** start THE INPUT **
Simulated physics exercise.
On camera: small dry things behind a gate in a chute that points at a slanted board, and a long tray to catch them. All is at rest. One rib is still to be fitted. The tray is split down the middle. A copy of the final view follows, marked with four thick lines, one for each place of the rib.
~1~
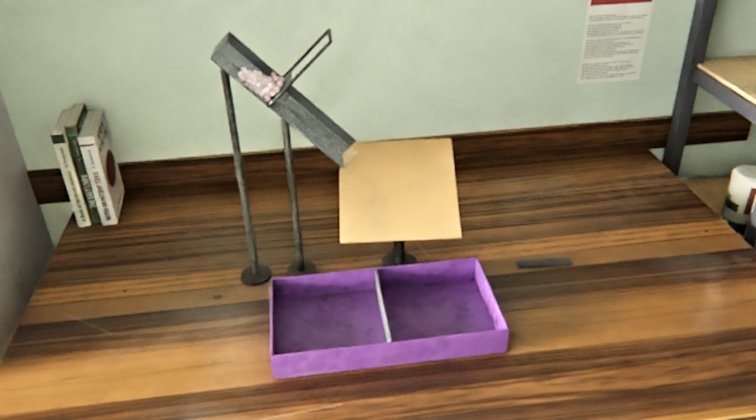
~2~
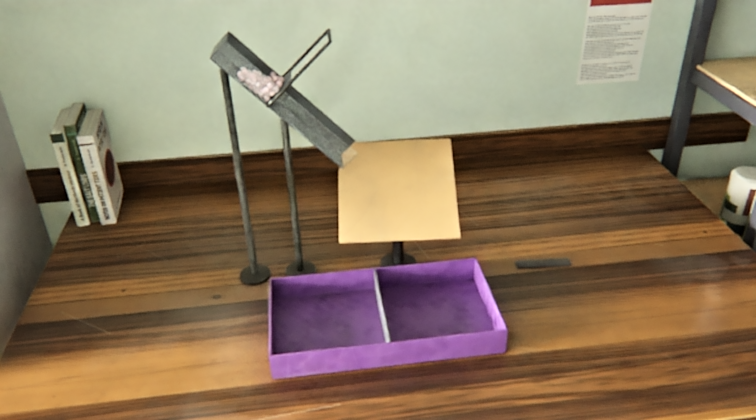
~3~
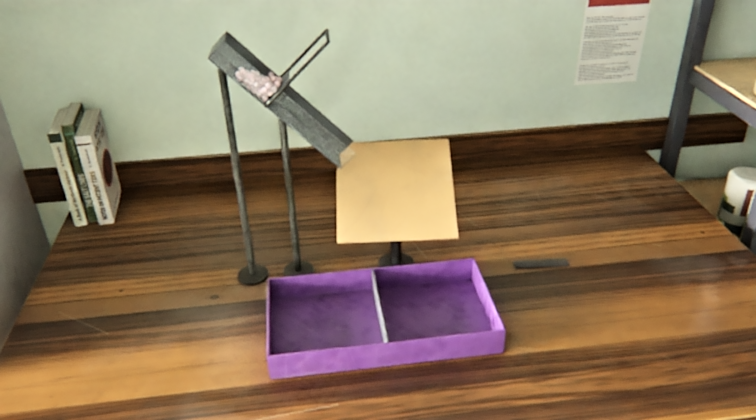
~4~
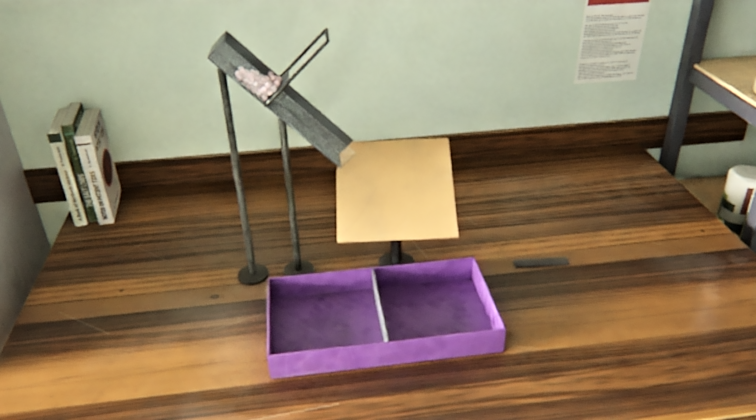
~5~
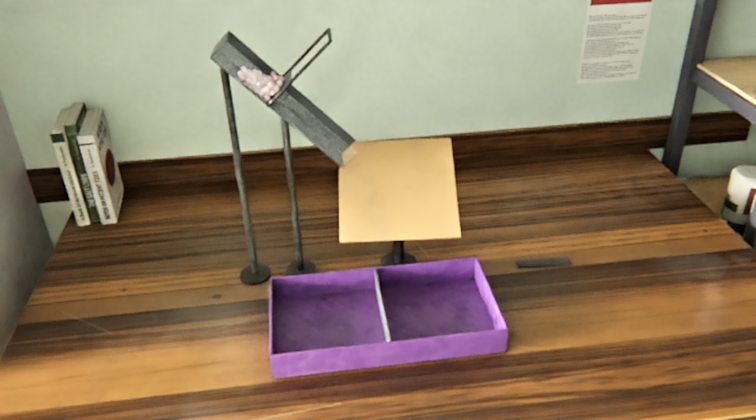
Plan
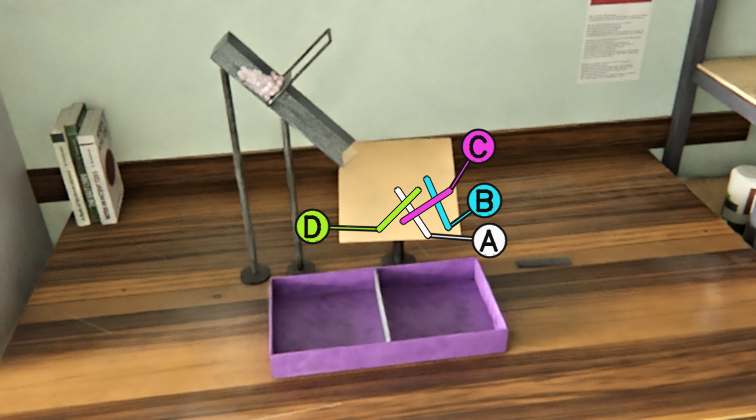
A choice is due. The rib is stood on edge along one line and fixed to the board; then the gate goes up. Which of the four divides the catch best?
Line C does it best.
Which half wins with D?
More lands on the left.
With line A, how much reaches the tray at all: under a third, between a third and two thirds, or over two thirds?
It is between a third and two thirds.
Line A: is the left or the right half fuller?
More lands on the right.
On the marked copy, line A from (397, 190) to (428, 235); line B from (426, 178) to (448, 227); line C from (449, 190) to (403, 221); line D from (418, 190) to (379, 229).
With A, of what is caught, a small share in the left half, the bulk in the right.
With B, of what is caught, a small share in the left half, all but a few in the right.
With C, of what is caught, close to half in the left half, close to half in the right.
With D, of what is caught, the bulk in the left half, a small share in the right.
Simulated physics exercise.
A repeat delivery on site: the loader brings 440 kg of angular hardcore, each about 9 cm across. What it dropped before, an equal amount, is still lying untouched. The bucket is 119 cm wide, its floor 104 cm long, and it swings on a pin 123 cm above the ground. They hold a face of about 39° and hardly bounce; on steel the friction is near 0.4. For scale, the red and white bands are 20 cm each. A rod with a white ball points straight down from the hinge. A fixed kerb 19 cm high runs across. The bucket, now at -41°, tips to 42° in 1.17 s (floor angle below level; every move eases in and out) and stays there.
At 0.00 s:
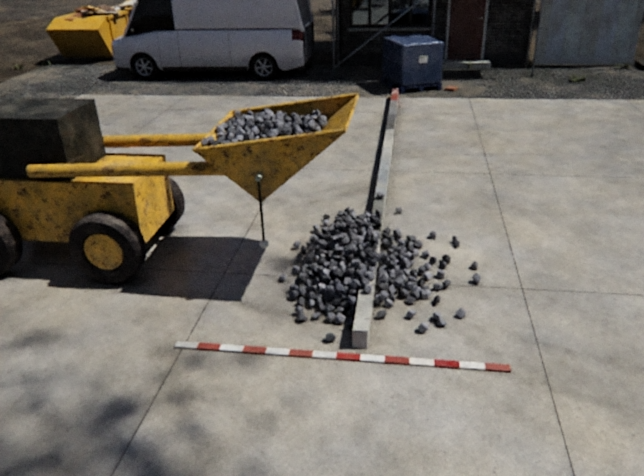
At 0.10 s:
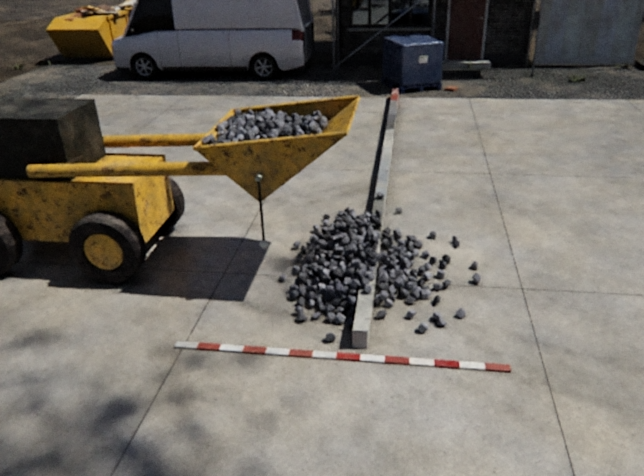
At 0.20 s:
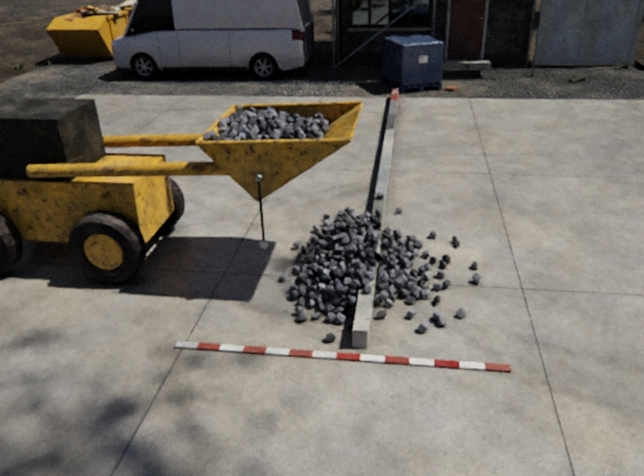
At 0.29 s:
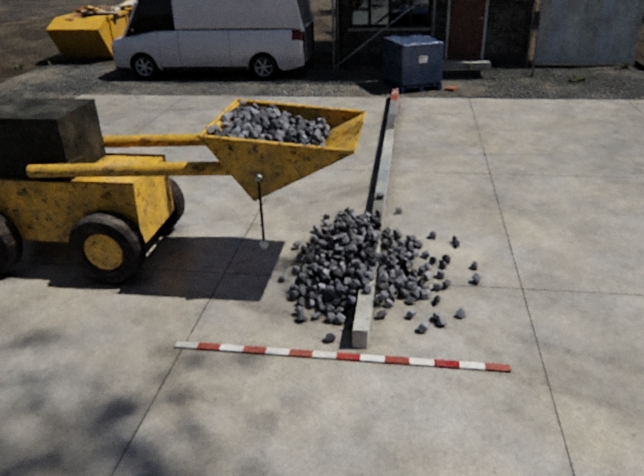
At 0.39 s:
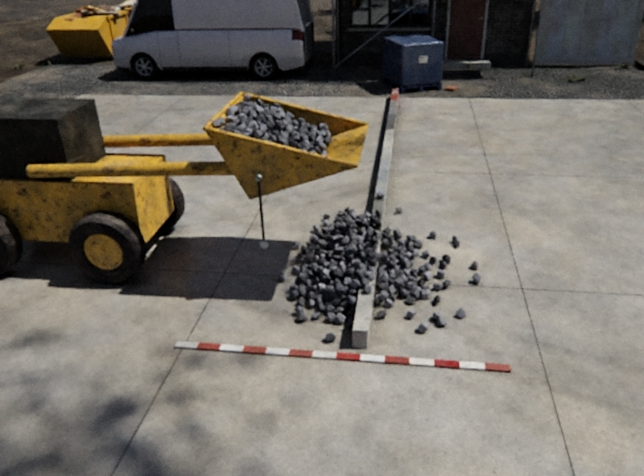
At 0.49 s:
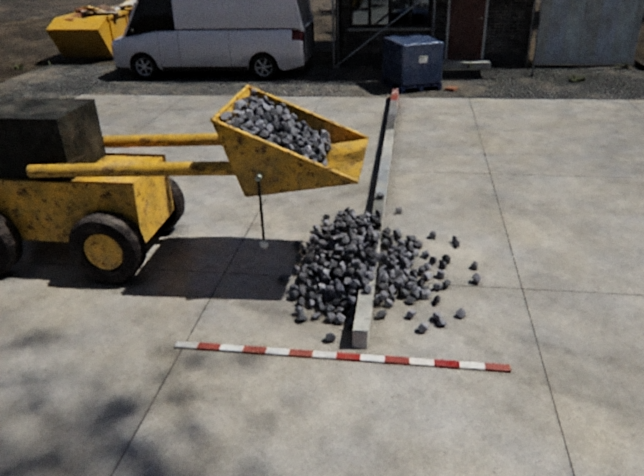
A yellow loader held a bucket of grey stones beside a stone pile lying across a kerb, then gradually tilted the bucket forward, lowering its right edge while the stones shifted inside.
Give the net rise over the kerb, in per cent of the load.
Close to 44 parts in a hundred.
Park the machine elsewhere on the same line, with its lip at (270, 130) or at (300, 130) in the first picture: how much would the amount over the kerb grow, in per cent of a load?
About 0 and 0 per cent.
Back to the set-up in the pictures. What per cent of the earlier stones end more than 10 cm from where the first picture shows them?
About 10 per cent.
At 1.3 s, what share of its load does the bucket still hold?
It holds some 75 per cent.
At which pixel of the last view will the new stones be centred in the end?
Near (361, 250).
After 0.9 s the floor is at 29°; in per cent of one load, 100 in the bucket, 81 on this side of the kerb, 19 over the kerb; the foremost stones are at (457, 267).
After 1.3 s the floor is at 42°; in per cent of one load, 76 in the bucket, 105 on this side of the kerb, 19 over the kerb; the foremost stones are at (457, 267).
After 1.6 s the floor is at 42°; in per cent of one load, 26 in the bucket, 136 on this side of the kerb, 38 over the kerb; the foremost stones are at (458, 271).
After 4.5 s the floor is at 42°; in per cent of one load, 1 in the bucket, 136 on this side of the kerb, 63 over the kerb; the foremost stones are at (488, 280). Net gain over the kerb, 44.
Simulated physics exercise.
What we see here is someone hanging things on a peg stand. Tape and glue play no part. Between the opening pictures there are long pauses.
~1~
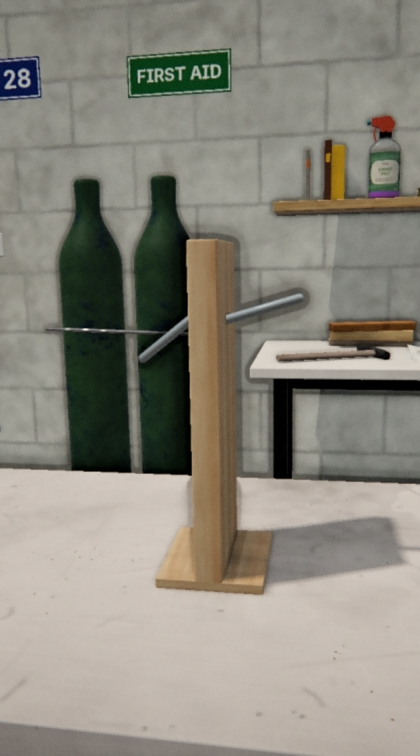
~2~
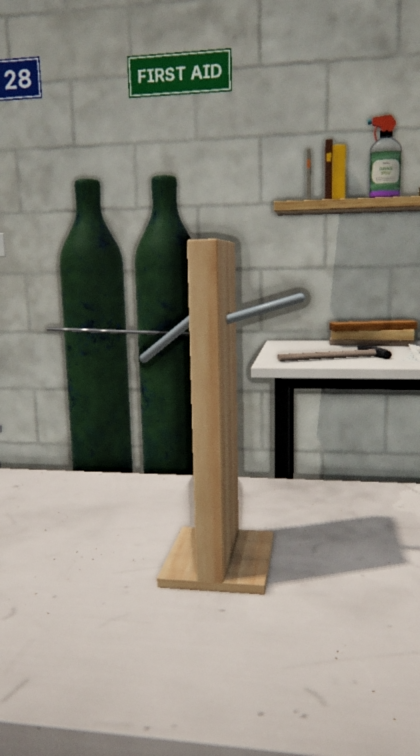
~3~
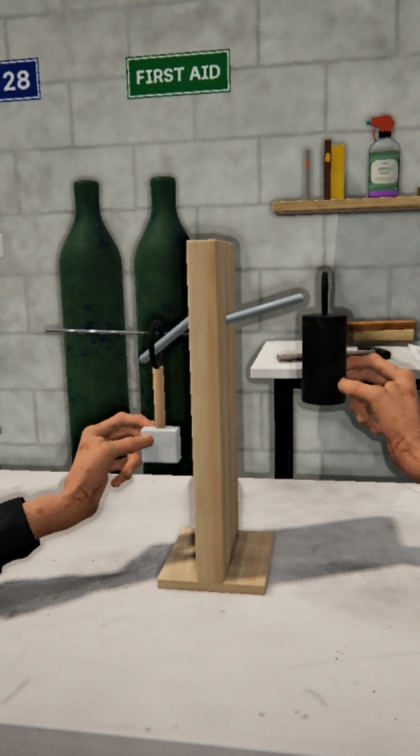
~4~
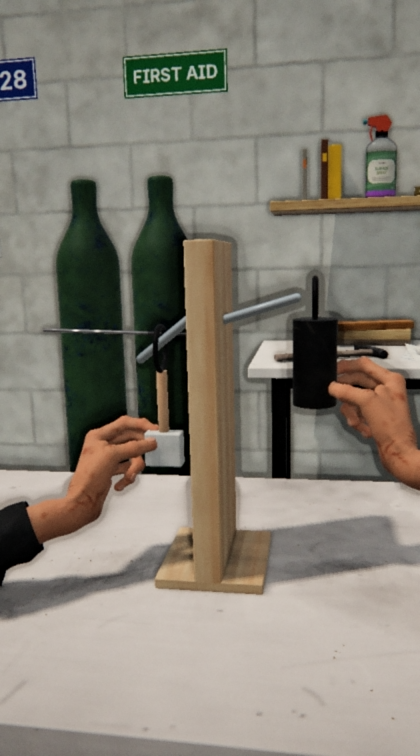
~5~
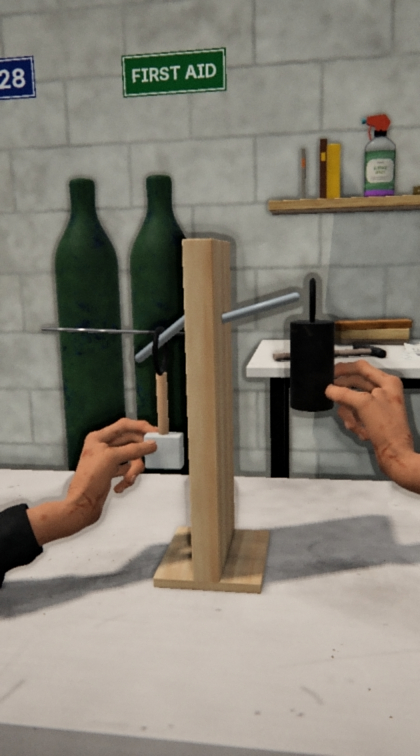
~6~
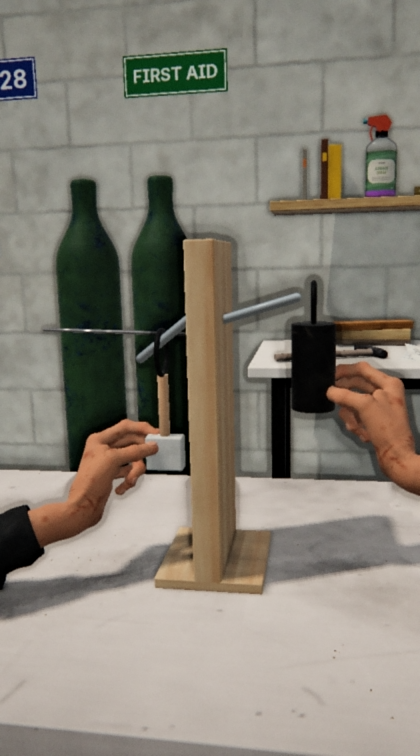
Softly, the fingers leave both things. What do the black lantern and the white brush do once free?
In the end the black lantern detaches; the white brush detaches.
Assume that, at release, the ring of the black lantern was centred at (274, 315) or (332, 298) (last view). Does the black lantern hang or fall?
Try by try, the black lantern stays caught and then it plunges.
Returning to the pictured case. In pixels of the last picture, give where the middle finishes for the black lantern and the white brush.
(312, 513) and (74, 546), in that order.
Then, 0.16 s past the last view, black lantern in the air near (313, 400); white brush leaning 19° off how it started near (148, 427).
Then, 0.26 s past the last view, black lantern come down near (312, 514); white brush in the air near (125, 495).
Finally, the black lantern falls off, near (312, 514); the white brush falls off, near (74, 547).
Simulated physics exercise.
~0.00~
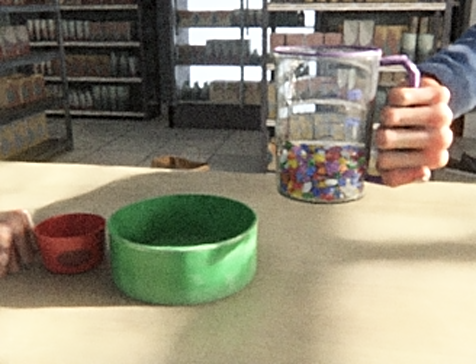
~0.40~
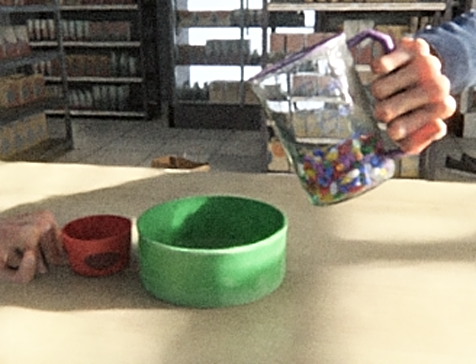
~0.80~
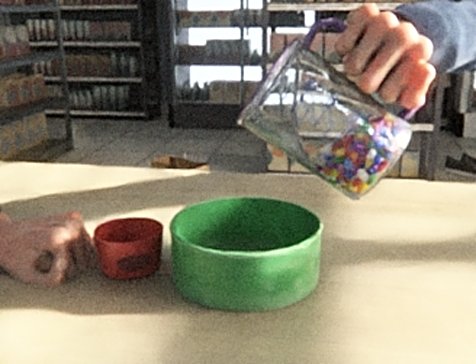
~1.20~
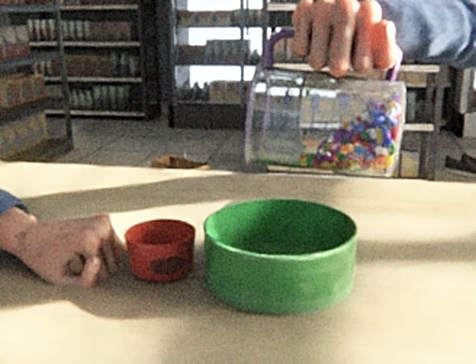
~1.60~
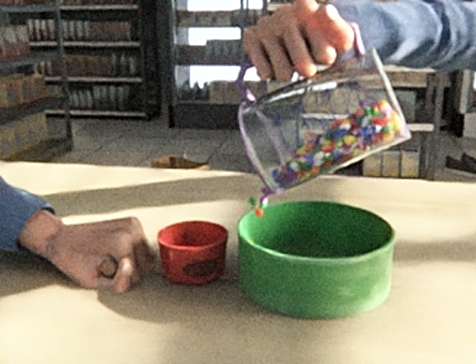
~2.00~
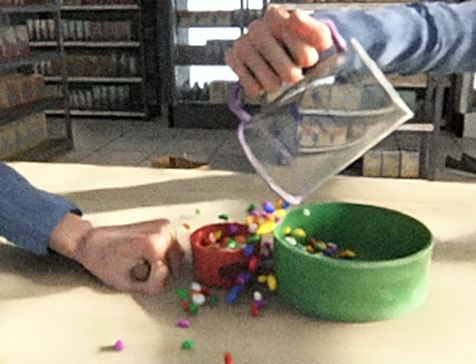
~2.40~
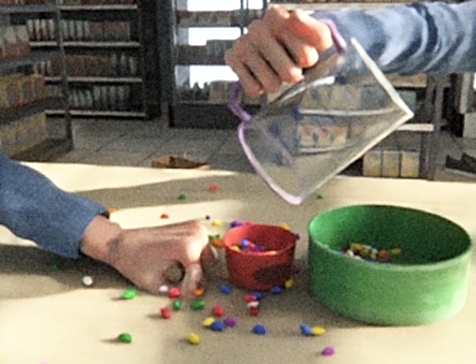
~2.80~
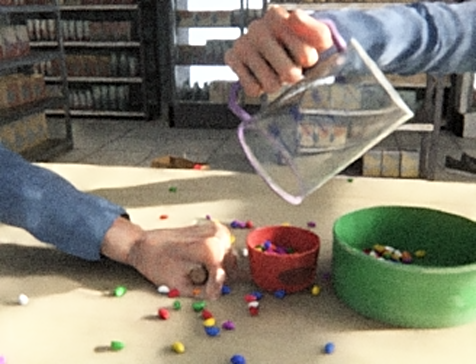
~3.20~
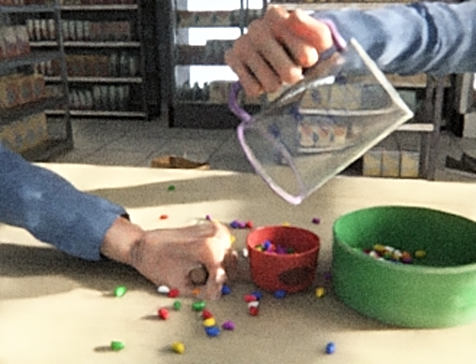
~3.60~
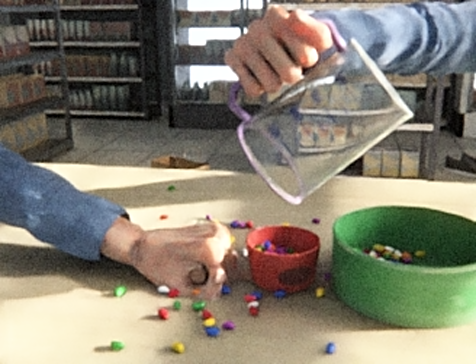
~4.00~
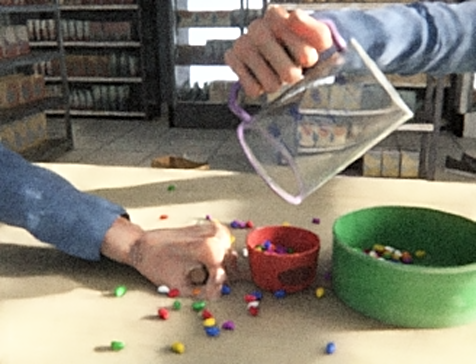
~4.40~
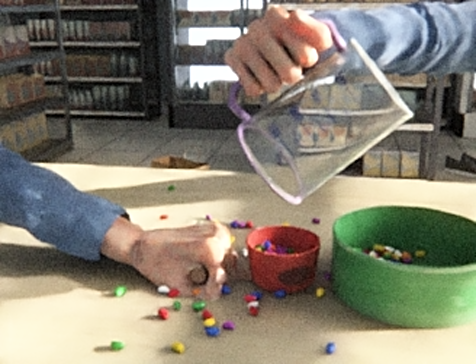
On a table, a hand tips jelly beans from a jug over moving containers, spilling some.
** end THE INPUT **
- EXERCISE DIRECTIONS: Copy each line of the entries that includes the word "there".

- CORRECT OUTPUT:
A repeat delivery on site: the loader brings 440 kg of angular hardcore, each about 9 cm across. What it dropped before, an equal amount, is still lying untouched. The bucket is 119 cm wide, its floor 104 cm long, and it swings on a pin 123 cm above the ground. They hold a face of about 39° and hardly bounce; on steel the friction is near 0.4. For scale, the red and white bands are 20 cm each. A rod with a white ball points straight down from the hinge. A fixed kerb 19 cm high runs across. The bucket, now at -41°, tips to 42° in 1.17 s (floor angle below level; every move eases in and out) and stays there.
What we see here is someone hanging things on a peg stand. Tape and glue play no part. Between the opening pictures there are long pauses.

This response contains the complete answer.